▶ Dataset content:

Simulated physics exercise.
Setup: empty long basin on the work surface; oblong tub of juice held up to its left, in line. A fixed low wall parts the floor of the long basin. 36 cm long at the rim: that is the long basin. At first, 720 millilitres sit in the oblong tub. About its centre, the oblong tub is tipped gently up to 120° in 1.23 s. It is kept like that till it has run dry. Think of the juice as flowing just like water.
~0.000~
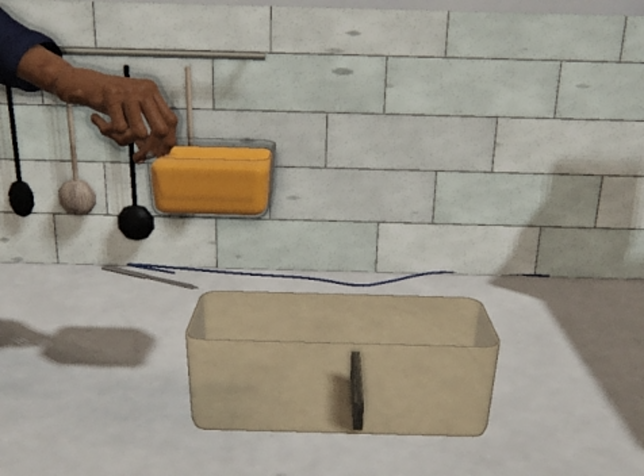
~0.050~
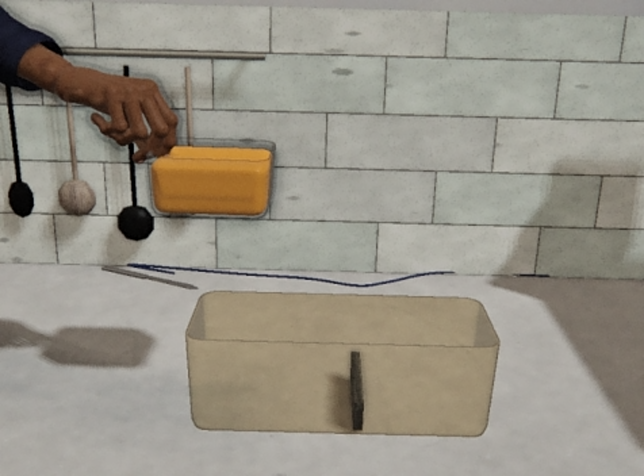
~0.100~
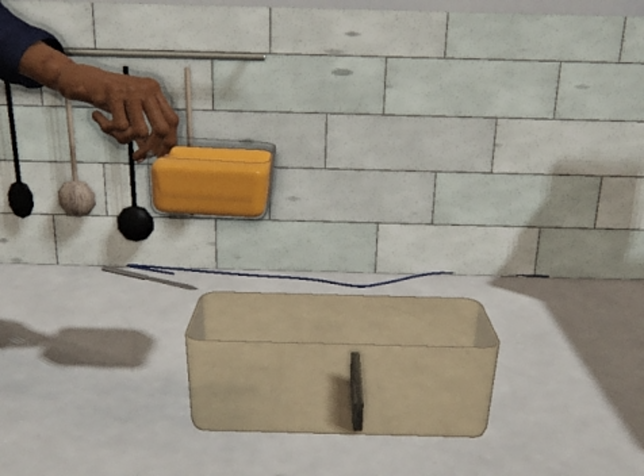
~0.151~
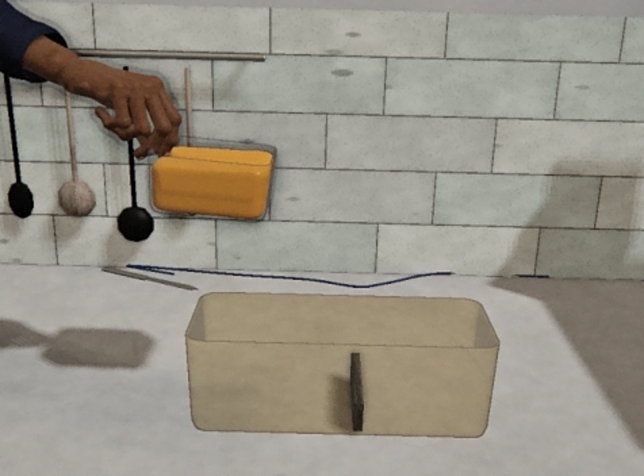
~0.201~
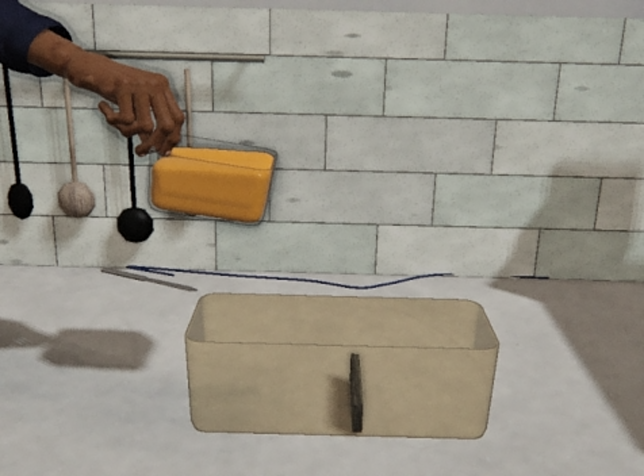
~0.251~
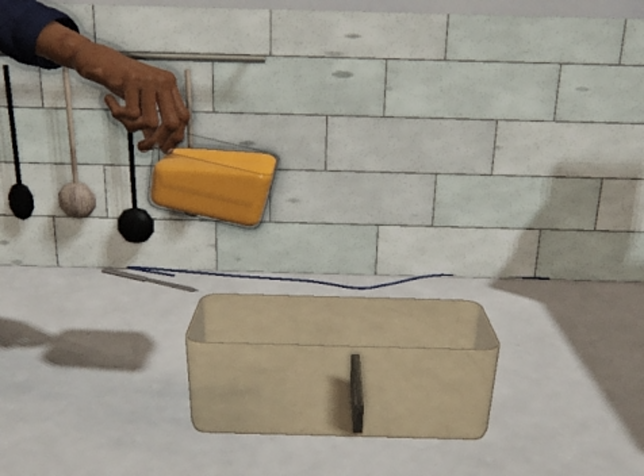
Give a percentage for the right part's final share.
My figure is 20 %.
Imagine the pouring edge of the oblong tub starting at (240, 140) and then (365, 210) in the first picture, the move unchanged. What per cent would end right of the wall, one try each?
Near 10 in a hundred on the first go and near 80 in a hundred on the second.
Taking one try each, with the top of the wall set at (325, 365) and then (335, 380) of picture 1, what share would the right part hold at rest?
It comes to 65 per cent, and then 55 per cent.
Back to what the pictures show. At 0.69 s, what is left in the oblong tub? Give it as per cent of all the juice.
Roughly 36 percent.
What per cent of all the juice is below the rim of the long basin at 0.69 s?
Estimate - around 20 in a hundred parts.
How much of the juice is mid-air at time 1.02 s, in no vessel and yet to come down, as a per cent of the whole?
It comes to some 8 percent of the total.
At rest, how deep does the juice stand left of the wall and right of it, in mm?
I'd say close to 20 mm on the left, close to 8 mm on the right.
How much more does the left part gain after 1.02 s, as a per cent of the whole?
Roughly 6 percent.
Then, 0.69 s in, the tilt is 72° and 36 per cent is still to pour, 19 is left of the wall and 1 right of it.
Then, 1.02 s in, the tilt is 112° and 3 per cent is still to pour, 70 is left of the wall and 17 right of it.
Then, 1.36 s in, the tilt is 120° and 0 per cent is still to pour, 78 is left of the wall and 18 right of it.
Then, 1.73 s in, the tilt is 120° and 0 per cent is still to pour, 76 is left of the wall and 20 right of it.
Finally, 76 per cent lies left of the wall, 20 right of it and 4 outside.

▶ Prompt: Word for word, quote the lines above. Omit the pictures.

▶ The response:
Simulated physics exercise.
Setup: empty long basin on the work surface; oblong tub of juice held up to its left, in line. A fixed low wall parts the floor of the long basin. 36 cm long at the rim: that is the long basin. At first, 720 millilitres sit in the oblong tub. About its centre, the oblong tub is tipped gently up to 120° in 1.23 s. It is kept like that till it has run dry. Think of the juice as flowing just like water.
~0.000~
~0.050~
~0.100~
~0.151~
~0.201~
~0.251~
Give a percentage for the right part's final share.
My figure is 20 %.
Imagine the pouring edge of the oblong tub starting at (240, 140) and then (365, 210) in the first picture, the move unchanged. What per cent would end right of the wall, one try each?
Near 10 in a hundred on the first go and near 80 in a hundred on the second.
Taking one try each, with the top of the wall set at (325, 365) and then (335, 380) of picture 1, what share would the right part hold at rest?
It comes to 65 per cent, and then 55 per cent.
Back to what the pictures show. At 0.69 s, what is left in the oblong tub? Give it as per cent of all the juice.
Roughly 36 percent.
What per cent of all the juice is below the rim of the long basin at 0.69 s?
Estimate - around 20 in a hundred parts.
How much of the juice is mid-air at time 1.02 s, in no vessel and yet to come down, as a per cent of the whole?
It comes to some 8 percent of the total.
At rest, how deep does the juice stand left of the wall and right of it, in mm?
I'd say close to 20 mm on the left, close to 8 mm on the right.
How much more does the left part gain after 1.02 s, as a per cent of the whole?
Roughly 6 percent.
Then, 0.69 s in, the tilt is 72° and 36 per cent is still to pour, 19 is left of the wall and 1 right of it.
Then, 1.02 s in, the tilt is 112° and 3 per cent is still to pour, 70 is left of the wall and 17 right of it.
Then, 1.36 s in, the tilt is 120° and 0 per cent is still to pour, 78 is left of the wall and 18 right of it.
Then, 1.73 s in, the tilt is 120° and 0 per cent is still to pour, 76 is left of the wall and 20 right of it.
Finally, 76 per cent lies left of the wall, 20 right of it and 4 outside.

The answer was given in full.